## GIVEN TASK
For the material that follows, return exactly the lines from the one with "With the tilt" through the one with "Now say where", both ends included.

## ENTRIES
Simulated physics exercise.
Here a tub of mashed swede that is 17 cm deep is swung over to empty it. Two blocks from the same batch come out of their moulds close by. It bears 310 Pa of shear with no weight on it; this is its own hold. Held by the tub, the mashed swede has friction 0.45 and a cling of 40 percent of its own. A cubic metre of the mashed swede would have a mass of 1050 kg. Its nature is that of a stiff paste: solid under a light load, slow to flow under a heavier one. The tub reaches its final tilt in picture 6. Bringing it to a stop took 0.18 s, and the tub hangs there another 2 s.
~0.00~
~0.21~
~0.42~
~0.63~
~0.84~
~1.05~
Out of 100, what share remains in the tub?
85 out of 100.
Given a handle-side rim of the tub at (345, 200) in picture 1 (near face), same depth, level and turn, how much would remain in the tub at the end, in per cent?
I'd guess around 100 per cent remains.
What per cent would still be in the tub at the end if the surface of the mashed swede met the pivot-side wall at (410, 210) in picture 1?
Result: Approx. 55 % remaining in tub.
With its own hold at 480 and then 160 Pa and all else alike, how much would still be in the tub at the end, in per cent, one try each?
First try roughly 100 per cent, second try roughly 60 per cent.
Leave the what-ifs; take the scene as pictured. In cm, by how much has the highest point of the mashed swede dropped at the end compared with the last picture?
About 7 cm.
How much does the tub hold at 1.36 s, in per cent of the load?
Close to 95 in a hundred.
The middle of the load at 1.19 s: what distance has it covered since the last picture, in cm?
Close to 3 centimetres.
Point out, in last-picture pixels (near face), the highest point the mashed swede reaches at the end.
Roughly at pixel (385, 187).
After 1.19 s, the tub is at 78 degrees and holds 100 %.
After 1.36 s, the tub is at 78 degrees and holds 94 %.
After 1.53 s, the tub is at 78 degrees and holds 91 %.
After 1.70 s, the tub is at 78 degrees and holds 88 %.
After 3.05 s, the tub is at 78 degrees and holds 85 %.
...
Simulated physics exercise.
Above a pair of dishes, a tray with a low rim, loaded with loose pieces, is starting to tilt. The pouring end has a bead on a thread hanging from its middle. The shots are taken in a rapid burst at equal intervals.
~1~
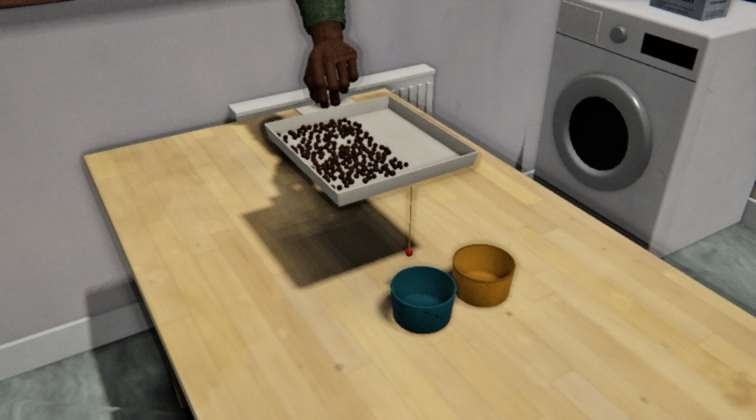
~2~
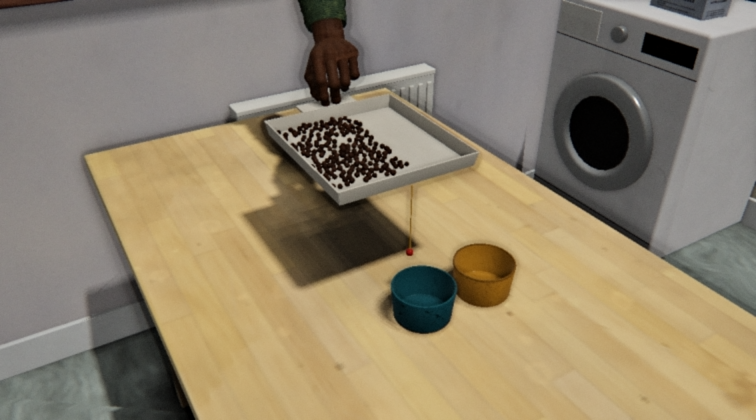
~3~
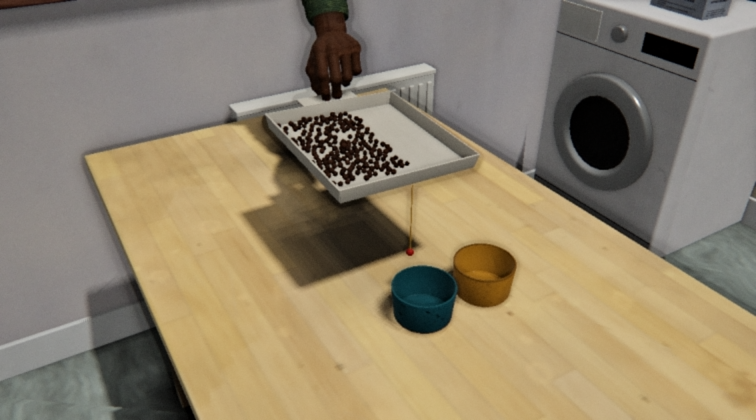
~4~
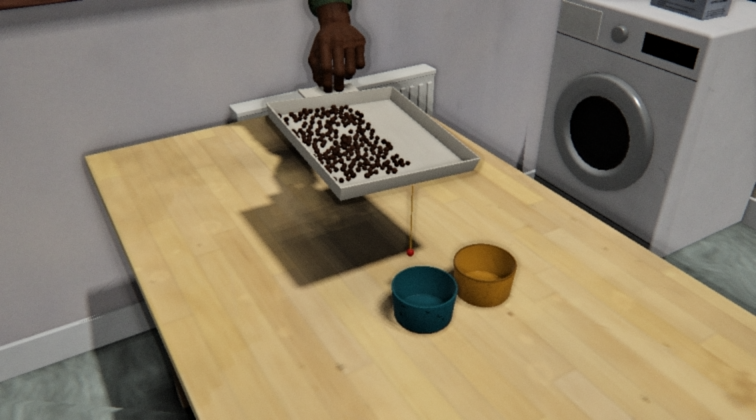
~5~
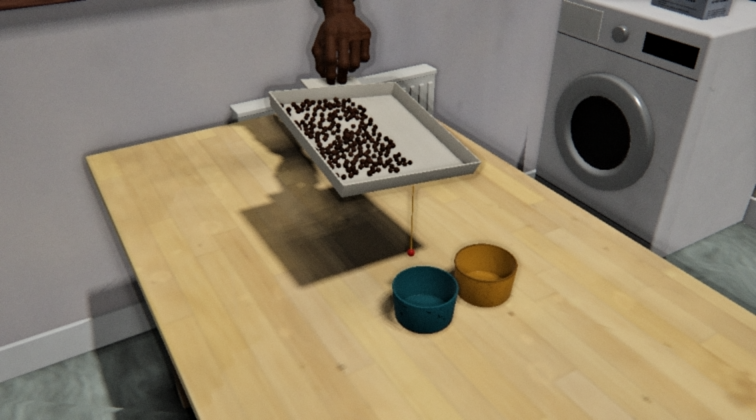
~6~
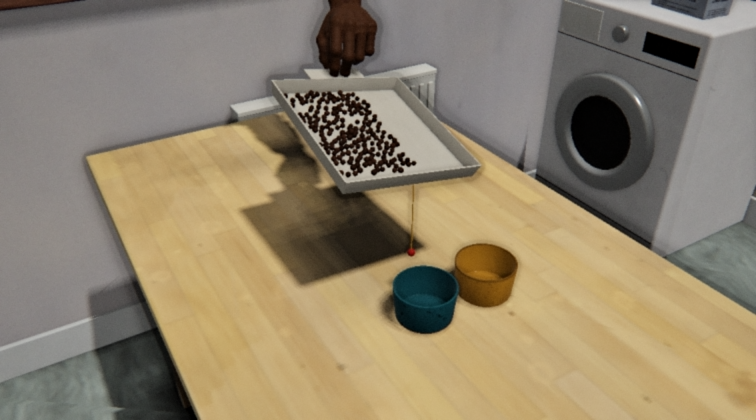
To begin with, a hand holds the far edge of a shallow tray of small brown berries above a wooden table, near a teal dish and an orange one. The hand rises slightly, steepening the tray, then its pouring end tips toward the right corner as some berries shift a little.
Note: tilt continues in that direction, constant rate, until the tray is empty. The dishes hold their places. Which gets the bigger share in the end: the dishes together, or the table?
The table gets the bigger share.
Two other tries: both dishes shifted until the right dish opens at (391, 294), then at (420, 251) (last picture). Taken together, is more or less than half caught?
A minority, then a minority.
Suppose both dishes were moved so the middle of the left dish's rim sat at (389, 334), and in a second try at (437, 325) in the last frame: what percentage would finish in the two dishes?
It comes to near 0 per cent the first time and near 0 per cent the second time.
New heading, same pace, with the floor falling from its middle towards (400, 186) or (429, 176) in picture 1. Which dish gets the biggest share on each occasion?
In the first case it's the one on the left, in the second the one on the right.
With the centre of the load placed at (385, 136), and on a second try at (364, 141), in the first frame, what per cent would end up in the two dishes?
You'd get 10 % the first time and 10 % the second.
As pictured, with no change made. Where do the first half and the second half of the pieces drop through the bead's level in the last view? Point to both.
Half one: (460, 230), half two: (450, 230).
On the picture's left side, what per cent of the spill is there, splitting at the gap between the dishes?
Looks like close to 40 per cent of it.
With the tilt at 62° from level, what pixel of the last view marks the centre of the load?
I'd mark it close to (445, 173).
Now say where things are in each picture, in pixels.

## EXPECTED ANSWER
With the tilt at 62° from level, what pixel of the last view marks the centre of the load?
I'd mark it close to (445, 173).
Now say where things are in each picture, in pixels.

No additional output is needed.